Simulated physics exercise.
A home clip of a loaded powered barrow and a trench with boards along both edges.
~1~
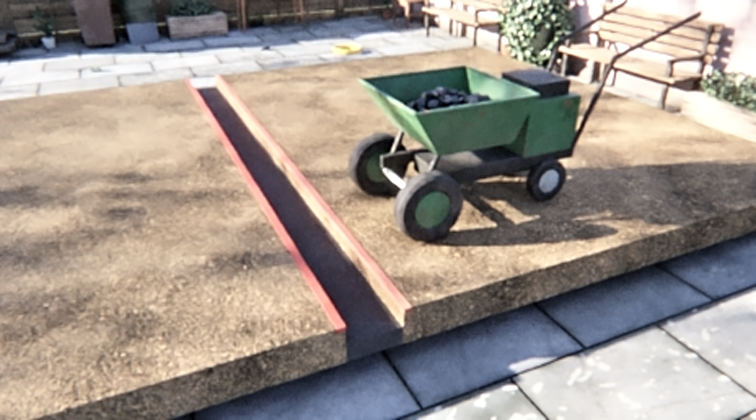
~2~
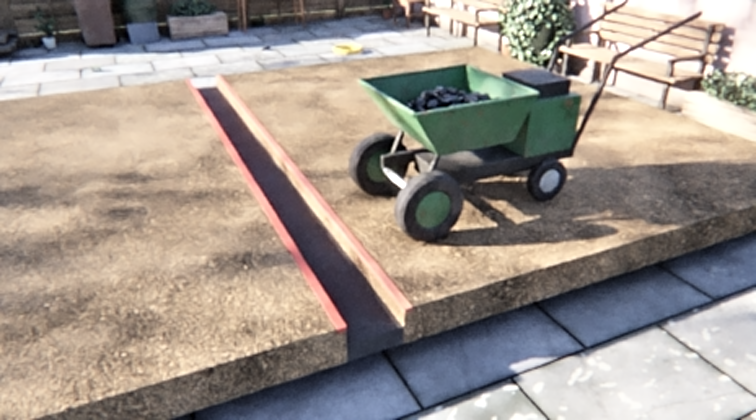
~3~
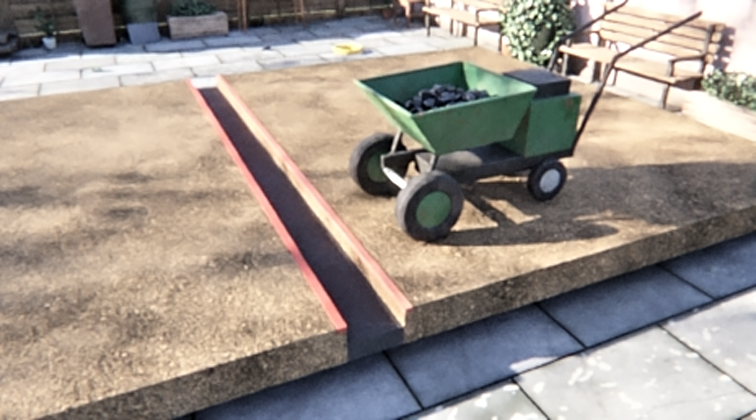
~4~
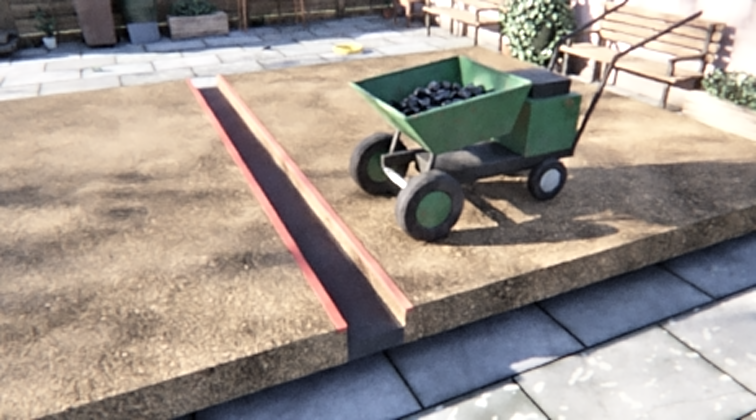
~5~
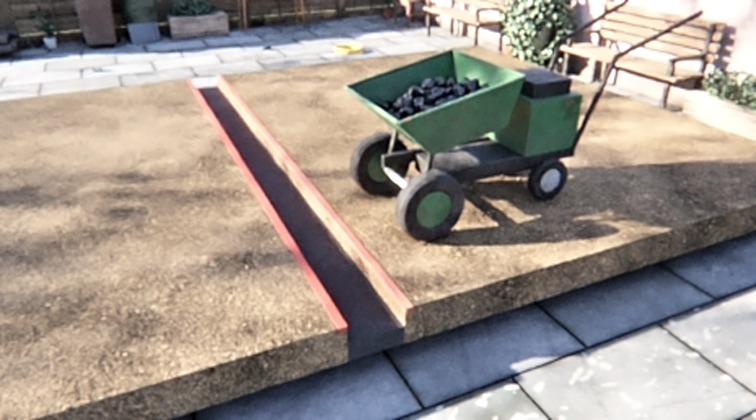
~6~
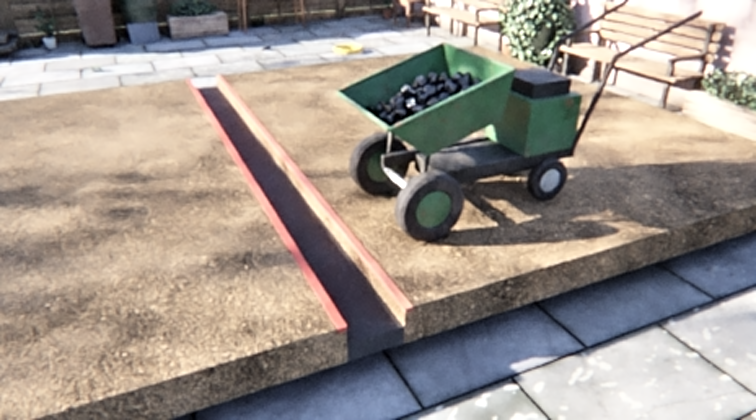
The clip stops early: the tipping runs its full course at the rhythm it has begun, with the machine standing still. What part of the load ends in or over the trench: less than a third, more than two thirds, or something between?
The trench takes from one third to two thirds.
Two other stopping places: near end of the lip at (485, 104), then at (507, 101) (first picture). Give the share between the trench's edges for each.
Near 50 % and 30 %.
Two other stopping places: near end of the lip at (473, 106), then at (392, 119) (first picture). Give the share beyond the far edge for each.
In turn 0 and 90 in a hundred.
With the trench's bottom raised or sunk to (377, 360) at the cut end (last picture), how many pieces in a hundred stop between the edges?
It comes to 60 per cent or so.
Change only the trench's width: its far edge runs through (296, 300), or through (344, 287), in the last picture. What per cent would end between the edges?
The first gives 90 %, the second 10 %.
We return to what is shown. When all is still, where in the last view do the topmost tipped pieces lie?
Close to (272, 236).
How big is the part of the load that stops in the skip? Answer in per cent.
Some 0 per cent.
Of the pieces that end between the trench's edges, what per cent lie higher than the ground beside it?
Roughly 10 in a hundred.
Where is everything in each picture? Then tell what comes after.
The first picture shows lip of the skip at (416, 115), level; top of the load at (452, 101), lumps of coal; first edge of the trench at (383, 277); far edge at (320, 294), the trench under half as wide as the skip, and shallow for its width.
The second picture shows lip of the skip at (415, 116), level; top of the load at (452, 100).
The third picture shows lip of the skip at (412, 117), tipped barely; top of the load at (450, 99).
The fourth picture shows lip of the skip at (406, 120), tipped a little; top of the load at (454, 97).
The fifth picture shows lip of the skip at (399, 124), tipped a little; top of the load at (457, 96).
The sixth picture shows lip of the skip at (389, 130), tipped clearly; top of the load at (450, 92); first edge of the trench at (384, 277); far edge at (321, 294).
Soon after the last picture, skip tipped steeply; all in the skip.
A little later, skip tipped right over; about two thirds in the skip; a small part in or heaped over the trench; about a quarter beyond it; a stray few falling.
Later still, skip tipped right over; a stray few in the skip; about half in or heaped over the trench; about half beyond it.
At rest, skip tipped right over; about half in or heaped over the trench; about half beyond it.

┄┄┄┄┄┄

* **Written request**:
All of the material above is to be copied exactly, except for its images.

* **Task result**:
Simulated physics exercise.
A home clip of a loaded powered barrow and a trench with boards along both edges.
~1~
~2~
~3~
~4~
~5~
~6~
The clip stops early: the tipping runs its full course at the rhythm it has begun, with the machine standing still. What part of the load ends in or over the trench: less than a third, more than two thirds, or something between?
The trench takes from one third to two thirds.
Two other stopping places: near end of the lip at (485, 104), then at (507, 101) (first picture). Give the share between the trench's edges for each.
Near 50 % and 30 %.
Two other stopping places: near end of the lip at (473, 106), then at (392, 119) (first picture). Give the share beyond the far edge for each.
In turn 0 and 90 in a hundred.
With the trench's bottom raised or sunk to (377, 360) at the cut end (last picture), how many pieces in a hundred stop between the edges?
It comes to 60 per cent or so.
Change only the trench's width: its far edge runs through (296, 300), or through (344, 287), in the last picture. What per cent would end between the edges?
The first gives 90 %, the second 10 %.
We return to what is shown. When all is still, where in the last view do the topmost tipped pieces lie?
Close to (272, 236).
How big is the part of the load that stops in the skip? Answer in per cent.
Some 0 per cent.
Of the pieces that end between the trench's edges, what per cent lie higher than the ground beside it?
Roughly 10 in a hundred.
Where is everything in each picture? Then tell what comes after.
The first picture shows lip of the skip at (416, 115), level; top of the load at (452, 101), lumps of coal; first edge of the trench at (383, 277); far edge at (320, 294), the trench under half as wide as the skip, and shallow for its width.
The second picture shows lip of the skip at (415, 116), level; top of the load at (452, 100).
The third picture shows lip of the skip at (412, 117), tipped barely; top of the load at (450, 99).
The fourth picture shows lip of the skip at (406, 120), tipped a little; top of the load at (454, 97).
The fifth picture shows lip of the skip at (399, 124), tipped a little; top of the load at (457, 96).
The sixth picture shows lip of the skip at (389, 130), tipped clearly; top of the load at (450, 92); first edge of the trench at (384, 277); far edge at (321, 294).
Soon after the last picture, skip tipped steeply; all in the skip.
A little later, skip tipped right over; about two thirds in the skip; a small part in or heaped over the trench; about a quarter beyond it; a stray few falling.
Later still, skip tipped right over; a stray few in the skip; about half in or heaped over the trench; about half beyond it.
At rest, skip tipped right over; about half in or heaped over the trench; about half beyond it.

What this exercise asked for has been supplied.